**INSTRUCTION**
Pull every line containing the word "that" from the records.

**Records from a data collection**
--- BEGIN ---
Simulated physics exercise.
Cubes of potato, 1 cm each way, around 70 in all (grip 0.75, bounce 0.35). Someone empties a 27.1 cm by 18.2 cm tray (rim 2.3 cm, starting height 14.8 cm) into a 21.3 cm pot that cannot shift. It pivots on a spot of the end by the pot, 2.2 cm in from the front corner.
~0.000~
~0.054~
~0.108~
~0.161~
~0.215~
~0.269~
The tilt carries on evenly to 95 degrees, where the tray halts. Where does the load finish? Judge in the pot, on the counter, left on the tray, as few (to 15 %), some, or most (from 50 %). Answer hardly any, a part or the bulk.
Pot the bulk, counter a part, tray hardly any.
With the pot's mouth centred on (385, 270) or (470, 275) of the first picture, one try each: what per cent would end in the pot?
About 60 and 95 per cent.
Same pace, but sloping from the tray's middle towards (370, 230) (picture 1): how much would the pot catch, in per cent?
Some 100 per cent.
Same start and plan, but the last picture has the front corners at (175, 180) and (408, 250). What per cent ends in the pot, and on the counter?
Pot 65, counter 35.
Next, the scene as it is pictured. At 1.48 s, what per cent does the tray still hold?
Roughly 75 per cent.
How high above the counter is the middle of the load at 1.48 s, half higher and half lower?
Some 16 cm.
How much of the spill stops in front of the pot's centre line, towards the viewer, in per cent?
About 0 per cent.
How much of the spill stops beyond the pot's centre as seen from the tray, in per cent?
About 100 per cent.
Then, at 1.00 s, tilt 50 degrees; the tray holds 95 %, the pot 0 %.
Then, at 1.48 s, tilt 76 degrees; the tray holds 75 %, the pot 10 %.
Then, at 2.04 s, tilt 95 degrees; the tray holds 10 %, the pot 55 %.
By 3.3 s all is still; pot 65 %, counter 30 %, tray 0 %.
--- END ---
--- BEGIN ---
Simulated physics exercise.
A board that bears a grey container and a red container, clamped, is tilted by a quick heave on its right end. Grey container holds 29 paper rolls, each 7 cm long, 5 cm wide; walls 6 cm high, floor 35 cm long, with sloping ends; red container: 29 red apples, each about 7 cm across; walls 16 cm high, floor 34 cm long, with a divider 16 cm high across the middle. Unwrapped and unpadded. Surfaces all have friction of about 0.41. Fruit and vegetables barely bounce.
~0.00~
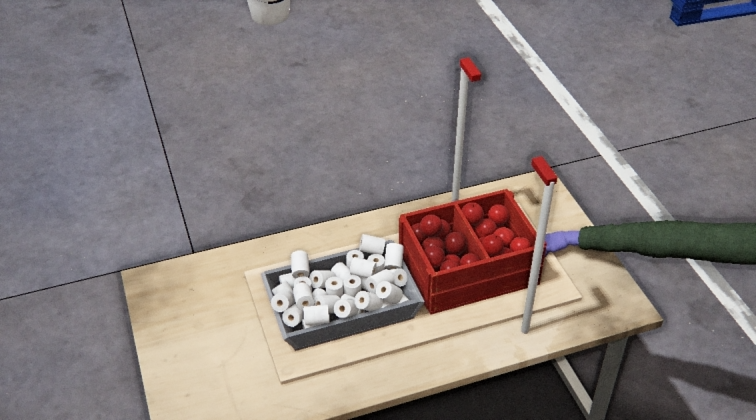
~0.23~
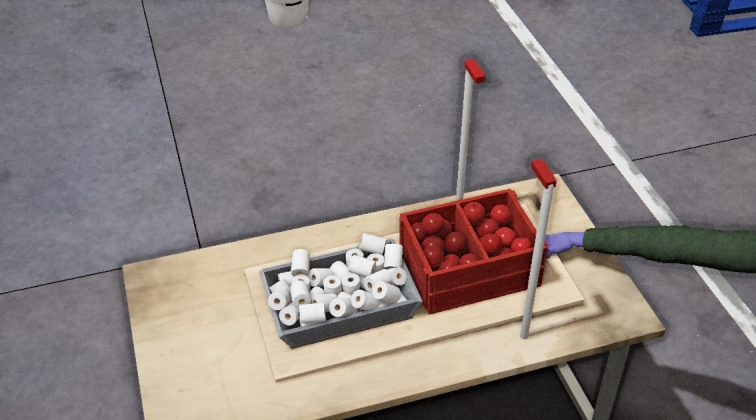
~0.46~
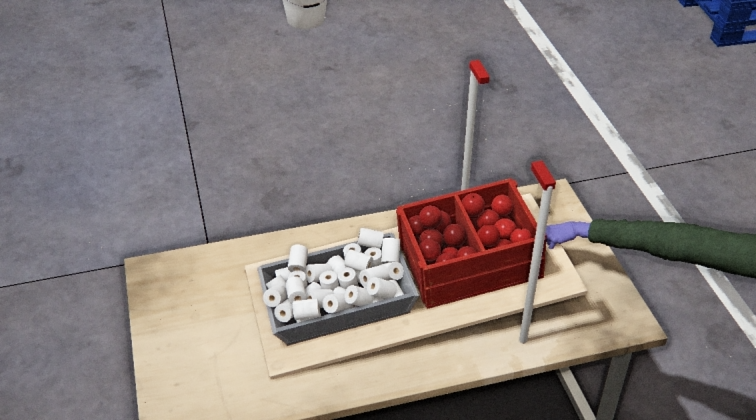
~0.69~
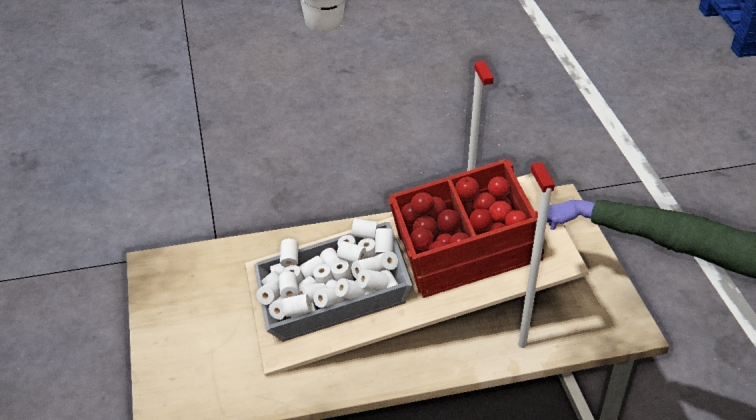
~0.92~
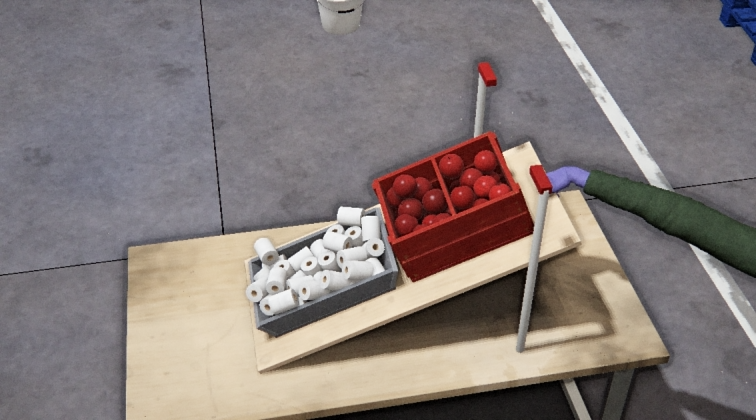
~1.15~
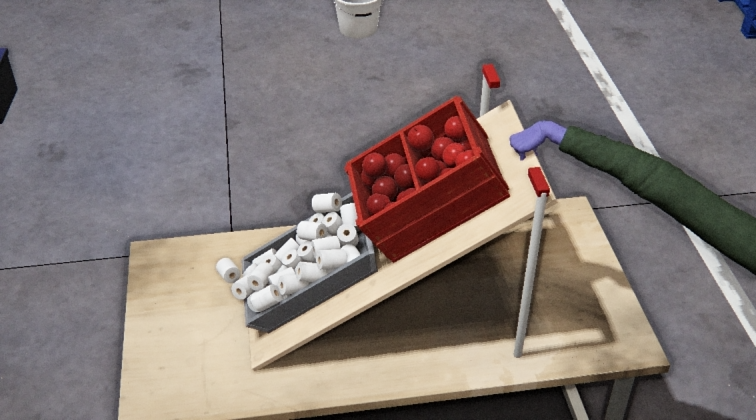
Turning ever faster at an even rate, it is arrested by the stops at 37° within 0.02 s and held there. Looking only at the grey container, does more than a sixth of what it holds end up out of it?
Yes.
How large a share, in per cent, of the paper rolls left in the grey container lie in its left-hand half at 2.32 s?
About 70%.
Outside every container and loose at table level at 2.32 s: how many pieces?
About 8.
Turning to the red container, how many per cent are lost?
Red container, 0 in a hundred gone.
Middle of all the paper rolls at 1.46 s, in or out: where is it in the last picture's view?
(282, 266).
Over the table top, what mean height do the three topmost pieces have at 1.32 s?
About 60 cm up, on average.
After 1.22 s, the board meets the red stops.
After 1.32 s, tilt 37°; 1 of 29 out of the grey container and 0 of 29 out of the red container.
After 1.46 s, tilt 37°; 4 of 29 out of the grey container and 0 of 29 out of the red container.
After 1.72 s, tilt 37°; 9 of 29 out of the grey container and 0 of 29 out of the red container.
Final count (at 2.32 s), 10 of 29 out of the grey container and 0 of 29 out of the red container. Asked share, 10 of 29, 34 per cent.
--- END ---
--- BEGIN ---
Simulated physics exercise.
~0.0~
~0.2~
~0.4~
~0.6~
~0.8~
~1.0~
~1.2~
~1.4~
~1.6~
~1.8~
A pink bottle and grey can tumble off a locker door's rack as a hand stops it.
--- END ---
**WORKED ANSWER**
Cubes of potato, 1 cm each way, around 70 in all (grip 0.75, bounce 0.35). Someone empties a 27.1 cm by 18.2 cm tray (rim 2.3 cm, starting height 14.8 cm) into a 21.3 cm pot that cannot shift. It pivots on a spot of the end by the pot, 2.2 cm in from the front corner.
A board that bears a grey container and a red container, clamped, is tilted by a quick heave on its right end. Grey container holds 29 paper rolls, each 7 cm long, 5 cm wide; walls 6 cm high, floor 35 cm long, with sloping ends; red container: 29 red apples, each about 7 cm across; walls 16 cm high, floor 34 cm long, with a divider 16 cm high across the middle. Unwrapped and unpadded. Surfaces all have friction of about 0.41. Fruit and vegetables barely bounce.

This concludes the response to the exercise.